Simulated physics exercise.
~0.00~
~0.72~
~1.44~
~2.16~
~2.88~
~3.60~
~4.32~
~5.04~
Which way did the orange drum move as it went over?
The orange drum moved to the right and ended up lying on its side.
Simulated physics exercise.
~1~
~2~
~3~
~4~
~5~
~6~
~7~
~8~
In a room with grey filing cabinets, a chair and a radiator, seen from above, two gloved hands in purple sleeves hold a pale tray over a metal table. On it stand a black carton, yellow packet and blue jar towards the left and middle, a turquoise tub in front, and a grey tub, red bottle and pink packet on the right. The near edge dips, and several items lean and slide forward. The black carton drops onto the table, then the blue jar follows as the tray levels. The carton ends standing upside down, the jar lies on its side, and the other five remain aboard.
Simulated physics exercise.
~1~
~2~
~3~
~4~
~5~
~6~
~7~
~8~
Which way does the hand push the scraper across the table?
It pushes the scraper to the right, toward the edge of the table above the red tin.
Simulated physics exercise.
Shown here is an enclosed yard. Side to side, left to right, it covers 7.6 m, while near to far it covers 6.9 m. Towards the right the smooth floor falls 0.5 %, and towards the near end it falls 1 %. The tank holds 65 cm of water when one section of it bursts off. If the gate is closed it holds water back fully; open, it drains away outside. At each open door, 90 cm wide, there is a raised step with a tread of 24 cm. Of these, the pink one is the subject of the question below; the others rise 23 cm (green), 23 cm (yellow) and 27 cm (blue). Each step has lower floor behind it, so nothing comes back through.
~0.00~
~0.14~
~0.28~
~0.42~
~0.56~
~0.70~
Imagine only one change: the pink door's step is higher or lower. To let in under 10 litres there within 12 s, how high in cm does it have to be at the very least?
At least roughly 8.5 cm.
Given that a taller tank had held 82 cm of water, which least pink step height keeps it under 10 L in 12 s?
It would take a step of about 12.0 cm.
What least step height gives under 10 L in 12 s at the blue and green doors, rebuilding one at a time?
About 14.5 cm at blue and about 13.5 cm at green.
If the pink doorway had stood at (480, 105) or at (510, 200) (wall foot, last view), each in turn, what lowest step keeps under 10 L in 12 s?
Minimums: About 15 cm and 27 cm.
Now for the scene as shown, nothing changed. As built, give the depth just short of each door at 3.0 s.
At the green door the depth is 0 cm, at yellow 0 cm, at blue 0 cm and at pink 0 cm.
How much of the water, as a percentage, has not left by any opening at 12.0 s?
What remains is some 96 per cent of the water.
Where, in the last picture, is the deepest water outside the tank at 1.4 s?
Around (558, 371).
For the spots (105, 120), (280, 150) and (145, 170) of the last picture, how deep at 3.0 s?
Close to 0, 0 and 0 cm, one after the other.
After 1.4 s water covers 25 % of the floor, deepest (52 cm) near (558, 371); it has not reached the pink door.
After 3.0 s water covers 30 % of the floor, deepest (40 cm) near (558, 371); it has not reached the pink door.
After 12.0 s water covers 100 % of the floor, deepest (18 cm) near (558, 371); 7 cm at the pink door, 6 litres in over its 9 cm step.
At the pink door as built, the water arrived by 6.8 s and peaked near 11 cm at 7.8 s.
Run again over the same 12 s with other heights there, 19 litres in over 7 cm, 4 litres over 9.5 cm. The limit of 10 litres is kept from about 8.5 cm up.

§ What the task requires: Print out every entry, keeping each one exact.

§ Written answer:
Simulated physics exercise.
~0.00~
~0.72~
~1.44~
~2.16~
~2.88~
~3.60~
~4.32~
~5.04~
Which way did the orange drum move as it went over?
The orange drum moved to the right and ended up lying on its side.
Simulated physics exercise.
~1~
~2~
~3~
~4~
~5~
~6~
~7~
~8~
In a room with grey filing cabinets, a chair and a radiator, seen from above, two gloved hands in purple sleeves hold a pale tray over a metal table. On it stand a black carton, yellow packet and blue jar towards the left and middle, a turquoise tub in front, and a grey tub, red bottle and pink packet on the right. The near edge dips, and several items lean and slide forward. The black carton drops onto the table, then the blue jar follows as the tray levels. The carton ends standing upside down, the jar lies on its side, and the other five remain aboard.
Simulated physics exercise.
~1~
~2~
~3~
~4~
~5~
~6~
~7~
~8~
Which way does the hand push the scraper across the table?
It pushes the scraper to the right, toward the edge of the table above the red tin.
Simulated physics exercise.
Shown here is an enclosed yard. Side to side, left to right, it covers 7.6 m, while near to far it covers 6.9 m. Towards the right the smooth floor falls 0.5 %, and towards the near end it falls 1 %. The tank holds 65 cm of water when one section of it bursts off. If the gate is closed it holds water back fully; open, it drains away outside. At each open door, 90 cm wide, there is a raised step with a tread of 24 cm. Of these, the pink one is the subject of the question below; the others rise 23 cm (green), 23 cm (yellow) and 27 cm (blue). Each step has lower floor behind it, so nothing comes back through.
~0.00~
~0.14~
~0.28~
~0.42~
~0.56~
~0.70~
Imagine only one change: the pink door's step is higher or lower. To let in under 10 litres there within 12 s, how high in cm does it have to be at the very least?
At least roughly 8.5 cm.
Given that a taller tank had held 82 cm of water, which least pink step height keeps it under 10 L in 12 s?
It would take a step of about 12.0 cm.
What least step height gives under 10 L in 12 s at the blue and green doors, rebuilding one at a time?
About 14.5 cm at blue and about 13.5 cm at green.
If the pink doorway had stood at (480, 105) or at (510, 200) (wall foot, last view), each in turn, what lowest step keeps under 10 L in 12 s?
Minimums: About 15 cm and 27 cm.
Now for the scene as shown, nothing changed. As built, give the depth just short of each door at 3.0 s.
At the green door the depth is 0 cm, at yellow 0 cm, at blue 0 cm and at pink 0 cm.
How much of the water, as a percentage, has not left by any opening at 12.0 s?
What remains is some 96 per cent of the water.
Where, in the last picture, is the deepest water outside the tank at 1.4 s?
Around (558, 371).
For the spots (105, 120), (280, 150) and (145, 170) of the last picture, how deep at 3.0 s?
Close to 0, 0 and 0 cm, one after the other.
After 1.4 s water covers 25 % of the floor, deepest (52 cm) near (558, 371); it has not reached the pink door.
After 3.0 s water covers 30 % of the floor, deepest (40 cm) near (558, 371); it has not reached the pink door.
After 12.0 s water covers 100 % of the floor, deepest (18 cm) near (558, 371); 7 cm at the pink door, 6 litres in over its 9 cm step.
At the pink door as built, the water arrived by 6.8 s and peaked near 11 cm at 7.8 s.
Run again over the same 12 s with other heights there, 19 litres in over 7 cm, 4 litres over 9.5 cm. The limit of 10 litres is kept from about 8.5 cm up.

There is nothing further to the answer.